YOUR GOAL: Select the lines that hold the word "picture" and copy each one.

DATA ROWS:
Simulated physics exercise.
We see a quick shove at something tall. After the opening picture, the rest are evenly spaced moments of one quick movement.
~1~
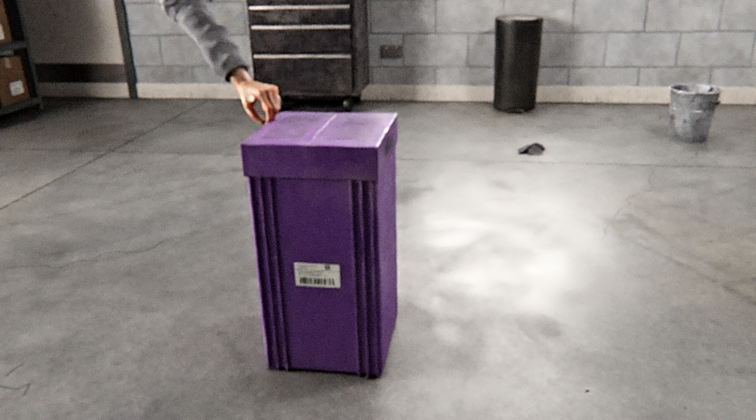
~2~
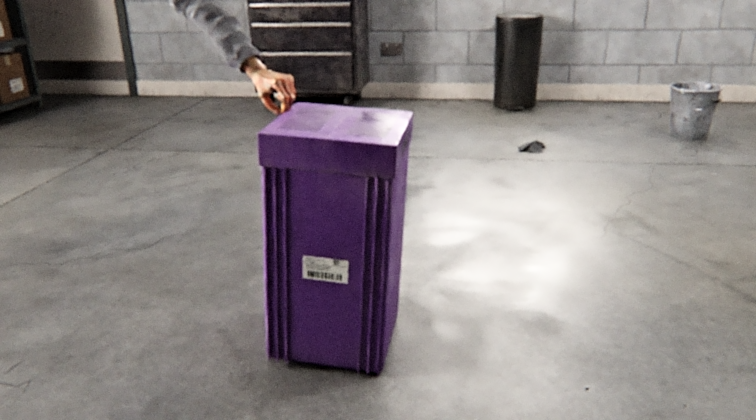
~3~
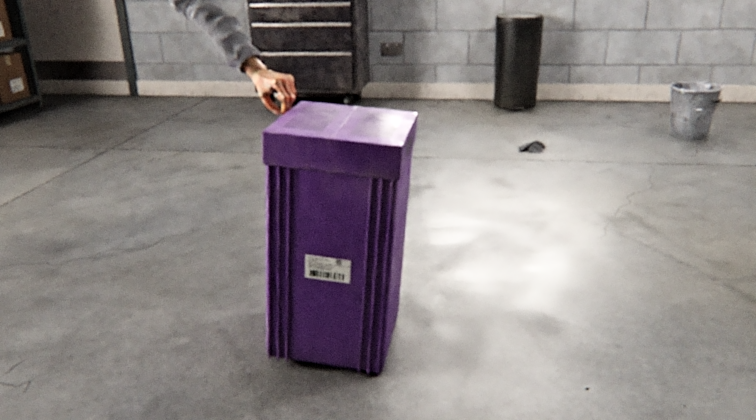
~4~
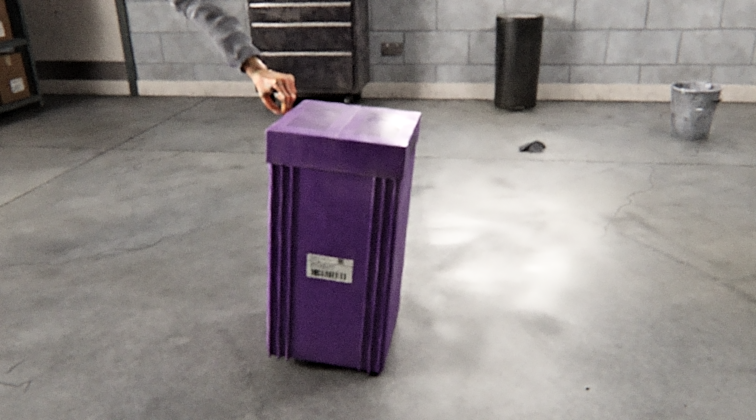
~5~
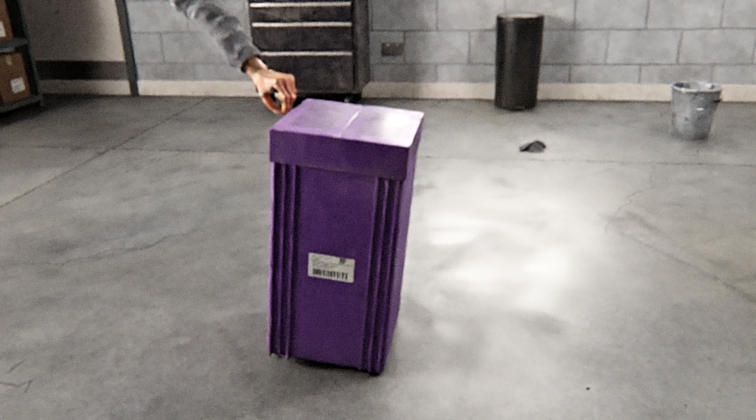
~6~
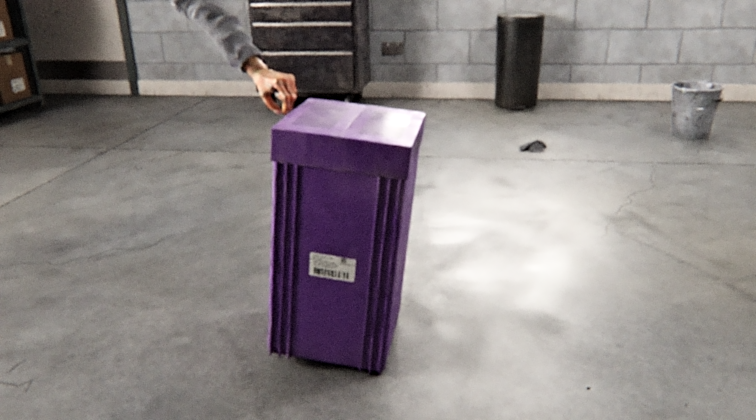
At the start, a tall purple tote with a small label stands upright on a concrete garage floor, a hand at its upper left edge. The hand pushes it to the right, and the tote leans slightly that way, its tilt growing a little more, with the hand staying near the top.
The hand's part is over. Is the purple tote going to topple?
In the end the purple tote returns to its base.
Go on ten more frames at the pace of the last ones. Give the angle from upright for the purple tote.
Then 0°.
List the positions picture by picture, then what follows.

...

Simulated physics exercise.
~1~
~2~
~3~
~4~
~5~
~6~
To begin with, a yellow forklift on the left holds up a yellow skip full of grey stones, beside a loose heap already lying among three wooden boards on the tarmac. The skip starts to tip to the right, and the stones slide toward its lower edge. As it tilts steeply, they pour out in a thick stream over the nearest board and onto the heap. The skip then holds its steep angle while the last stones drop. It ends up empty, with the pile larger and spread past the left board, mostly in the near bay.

...

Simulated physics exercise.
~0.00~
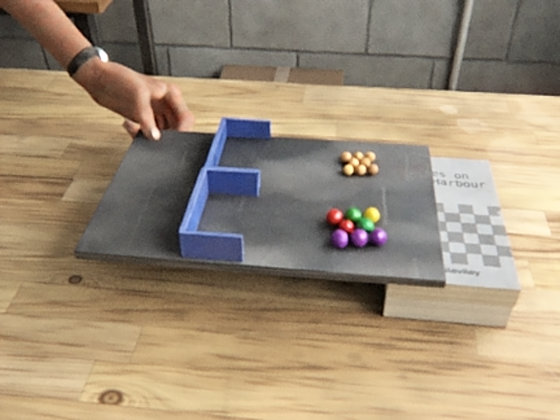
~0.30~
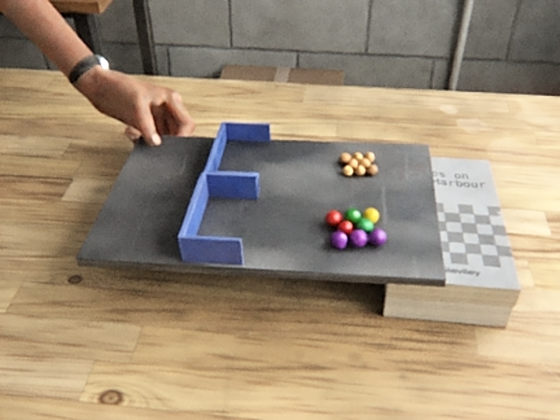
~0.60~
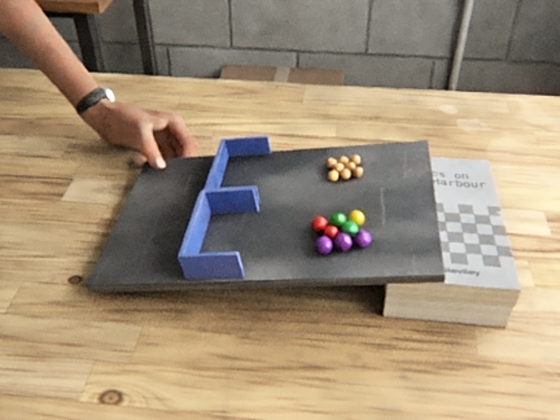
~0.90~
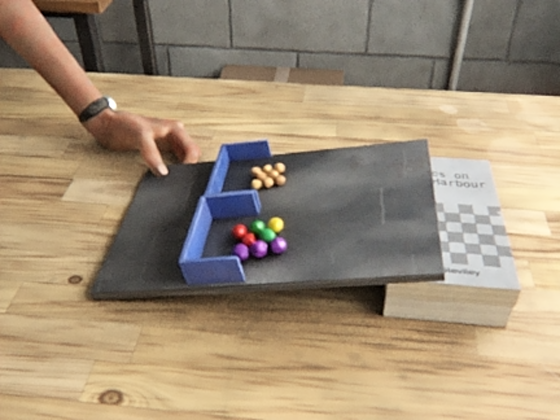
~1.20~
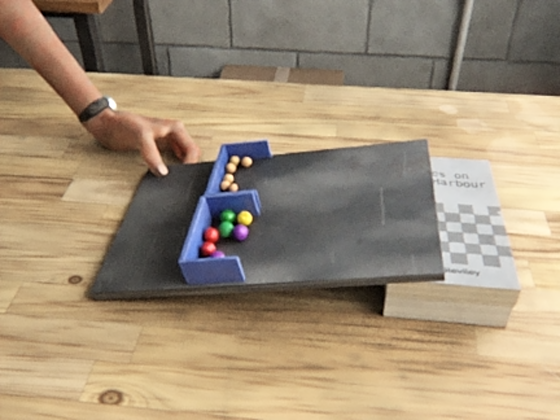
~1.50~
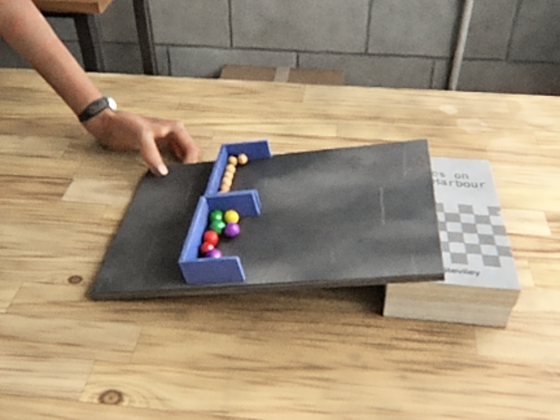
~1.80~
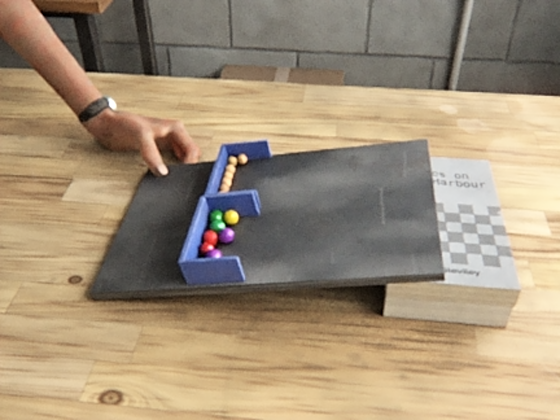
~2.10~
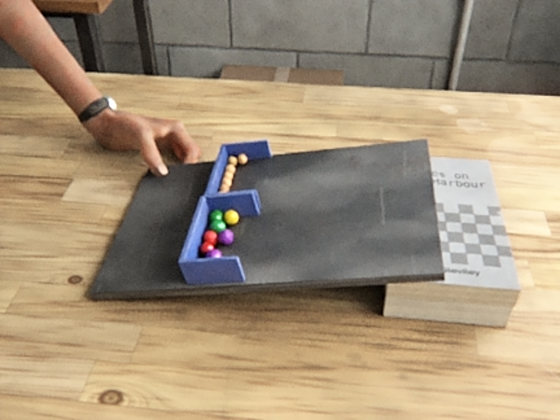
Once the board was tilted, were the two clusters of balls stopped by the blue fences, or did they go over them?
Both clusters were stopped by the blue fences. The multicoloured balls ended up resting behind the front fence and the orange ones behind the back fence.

RESPONSE TO THE EXERCISE:
We see a quick shove at something tall. After the opening picture, the rest are evenly spaced moments of one quick movement.
List the positions picture by picture, then what follows.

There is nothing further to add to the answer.